## [Exercise]
Assemble all lines in which the string "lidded" appears.

━━━━━━━━━━

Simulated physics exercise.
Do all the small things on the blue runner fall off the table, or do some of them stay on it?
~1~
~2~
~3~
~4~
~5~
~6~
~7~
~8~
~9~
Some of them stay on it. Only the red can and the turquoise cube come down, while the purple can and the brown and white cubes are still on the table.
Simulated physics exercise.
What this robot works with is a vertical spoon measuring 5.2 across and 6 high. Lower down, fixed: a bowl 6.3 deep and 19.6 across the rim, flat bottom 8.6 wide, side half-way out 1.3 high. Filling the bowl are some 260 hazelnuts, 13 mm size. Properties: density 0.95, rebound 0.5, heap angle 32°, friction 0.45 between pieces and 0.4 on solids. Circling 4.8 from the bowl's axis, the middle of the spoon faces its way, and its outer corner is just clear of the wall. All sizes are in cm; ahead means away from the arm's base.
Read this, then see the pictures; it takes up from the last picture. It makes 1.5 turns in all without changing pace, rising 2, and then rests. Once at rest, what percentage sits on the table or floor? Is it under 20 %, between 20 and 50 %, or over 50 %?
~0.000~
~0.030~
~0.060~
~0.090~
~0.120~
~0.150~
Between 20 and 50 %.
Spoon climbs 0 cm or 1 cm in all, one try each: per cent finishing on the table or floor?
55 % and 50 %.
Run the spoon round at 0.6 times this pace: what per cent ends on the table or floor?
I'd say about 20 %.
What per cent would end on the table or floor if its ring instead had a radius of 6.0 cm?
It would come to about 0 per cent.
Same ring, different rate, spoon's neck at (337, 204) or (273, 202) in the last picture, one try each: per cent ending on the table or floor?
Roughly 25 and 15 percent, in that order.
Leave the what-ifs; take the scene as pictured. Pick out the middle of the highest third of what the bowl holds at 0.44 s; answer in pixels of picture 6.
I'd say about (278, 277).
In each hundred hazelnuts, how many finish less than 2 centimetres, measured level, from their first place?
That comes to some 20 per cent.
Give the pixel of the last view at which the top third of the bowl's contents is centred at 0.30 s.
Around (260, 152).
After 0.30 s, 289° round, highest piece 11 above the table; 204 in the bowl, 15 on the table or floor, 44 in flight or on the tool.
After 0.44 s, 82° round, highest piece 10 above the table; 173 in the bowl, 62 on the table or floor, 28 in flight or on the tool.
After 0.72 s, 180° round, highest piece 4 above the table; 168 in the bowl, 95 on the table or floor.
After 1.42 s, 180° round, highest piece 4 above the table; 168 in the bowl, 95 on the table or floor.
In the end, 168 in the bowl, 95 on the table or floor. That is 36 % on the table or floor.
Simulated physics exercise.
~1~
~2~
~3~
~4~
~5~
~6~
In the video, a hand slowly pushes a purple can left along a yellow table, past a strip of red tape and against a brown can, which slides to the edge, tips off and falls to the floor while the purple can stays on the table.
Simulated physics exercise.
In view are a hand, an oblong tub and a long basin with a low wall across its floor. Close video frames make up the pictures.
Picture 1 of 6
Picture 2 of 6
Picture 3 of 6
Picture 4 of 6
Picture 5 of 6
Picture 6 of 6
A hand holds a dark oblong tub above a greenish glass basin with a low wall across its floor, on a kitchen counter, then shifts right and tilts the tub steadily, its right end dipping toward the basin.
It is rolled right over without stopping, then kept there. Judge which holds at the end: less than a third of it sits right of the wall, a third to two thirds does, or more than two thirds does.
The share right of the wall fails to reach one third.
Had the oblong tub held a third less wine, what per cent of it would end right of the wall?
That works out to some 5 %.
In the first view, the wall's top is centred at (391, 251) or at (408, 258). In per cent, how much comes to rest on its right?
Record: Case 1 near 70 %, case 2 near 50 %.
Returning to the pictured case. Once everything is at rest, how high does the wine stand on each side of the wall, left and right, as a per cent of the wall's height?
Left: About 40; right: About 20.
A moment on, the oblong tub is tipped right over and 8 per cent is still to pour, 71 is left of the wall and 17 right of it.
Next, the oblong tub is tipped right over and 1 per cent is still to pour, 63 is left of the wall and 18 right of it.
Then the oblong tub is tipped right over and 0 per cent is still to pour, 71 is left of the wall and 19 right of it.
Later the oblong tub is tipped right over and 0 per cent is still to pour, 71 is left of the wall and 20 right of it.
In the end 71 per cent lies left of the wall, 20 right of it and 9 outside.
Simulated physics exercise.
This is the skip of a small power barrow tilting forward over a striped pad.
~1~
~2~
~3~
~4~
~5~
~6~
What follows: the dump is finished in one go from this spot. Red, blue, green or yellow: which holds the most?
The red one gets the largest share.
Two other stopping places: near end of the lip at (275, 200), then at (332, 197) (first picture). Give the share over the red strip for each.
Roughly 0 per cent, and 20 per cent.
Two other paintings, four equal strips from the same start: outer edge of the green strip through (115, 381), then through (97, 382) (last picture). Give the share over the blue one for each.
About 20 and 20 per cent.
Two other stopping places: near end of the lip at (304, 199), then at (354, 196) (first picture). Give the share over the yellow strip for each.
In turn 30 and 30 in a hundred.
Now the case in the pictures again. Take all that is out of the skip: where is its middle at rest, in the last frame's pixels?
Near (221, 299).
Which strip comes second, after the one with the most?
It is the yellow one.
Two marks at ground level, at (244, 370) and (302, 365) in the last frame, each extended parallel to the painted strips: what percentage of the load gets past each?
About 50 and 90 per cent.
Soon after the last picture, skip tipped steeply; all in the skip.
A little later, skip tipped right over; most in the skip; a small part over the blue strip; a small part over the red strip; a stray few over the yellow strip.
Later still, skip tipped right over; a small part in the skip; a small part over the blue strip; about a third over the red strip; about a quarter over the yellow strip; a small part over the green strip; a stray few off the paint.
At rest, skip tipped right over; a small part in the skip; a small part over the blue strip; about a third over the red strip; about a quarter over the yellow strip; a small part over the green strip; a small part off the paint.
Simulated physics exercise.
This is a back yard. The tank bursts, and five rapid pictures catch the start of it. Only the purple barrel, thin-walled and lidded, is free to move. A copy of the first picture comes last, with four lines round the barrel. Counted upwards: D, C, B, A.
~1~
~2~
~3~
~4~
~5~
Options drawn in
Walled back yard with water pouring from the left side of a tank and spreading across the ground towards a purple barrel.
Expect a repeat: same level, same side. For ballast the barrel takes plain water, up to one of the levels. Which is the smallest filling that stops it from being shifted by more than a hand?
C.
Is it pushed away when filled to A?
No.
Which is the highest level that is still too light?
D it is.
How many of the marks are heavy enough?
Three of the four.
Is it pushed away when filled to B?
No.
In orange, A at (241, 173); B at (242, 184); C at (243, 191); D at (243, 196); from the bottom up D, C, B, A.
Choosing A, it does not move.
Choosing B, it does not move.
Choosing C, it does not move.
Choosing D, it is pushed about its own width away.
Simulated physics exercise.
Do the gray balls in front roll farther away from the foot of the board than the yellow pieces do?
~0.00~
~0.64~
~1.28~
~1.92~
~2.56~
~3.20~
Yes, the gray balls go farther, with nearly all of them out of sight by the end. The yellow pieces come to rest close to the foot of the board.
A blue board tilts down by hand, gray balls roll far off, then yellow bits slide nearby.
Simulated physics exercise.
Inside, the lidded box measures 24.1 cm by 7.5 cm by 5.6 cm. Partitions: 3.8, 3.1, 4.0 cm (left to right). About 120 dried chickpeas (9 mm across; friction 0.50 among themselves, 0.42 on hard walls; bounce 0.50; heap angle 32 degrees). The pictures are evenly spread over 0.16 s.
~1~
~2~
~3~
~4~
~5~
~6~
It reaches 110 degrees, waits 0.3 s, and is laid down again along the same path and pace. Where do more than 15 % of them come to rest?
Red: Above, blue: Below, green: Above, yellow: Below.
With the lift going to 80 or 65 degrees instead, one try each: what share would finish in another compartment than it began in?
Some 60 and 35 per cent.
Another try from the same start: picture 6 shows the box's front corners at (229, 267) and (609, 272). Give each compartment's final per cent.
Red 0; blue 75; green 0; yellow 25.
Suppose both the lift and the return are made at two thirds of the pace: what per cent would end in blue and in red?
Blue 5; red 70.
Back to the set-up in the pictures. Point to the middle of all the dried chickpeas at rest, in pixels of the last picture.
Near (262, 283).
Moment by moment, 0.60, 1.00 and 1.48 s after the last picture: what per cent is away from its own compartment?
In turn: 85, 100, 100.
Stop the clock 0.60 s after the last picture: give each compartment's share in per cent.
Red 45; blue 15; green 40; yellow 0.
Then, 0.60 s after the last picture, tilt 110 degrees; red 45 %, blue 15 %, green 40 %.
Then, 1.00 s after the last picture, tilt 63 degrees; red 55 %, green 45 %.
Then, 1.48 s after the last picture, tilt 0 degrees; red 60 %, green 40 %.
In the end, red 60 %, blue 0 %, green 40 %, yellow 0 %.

━━━━━━━━━━

## [Complete output]
This is a back yard. The tank bursts, and five rapid pictures catch the start of it. Only the purple barrel, thin-walled and lidded, is free to move. A copy of the first picture comes last, with four lines round the barrel. Counted upwards: D, C, B, A.
Inside, the lidded box measures 24.1 cm by 7.5 cm by 5.6 cm. Partitions: 3.8, 3.1, 4.0 cm (left to right). About 120 dried chickpeas (9 mm across; friction 0.50 among themselves, 0.42 on hard walls; bounce 0.50; heap angle 32 degrees). The pictures are evenly spread over 0.16 s.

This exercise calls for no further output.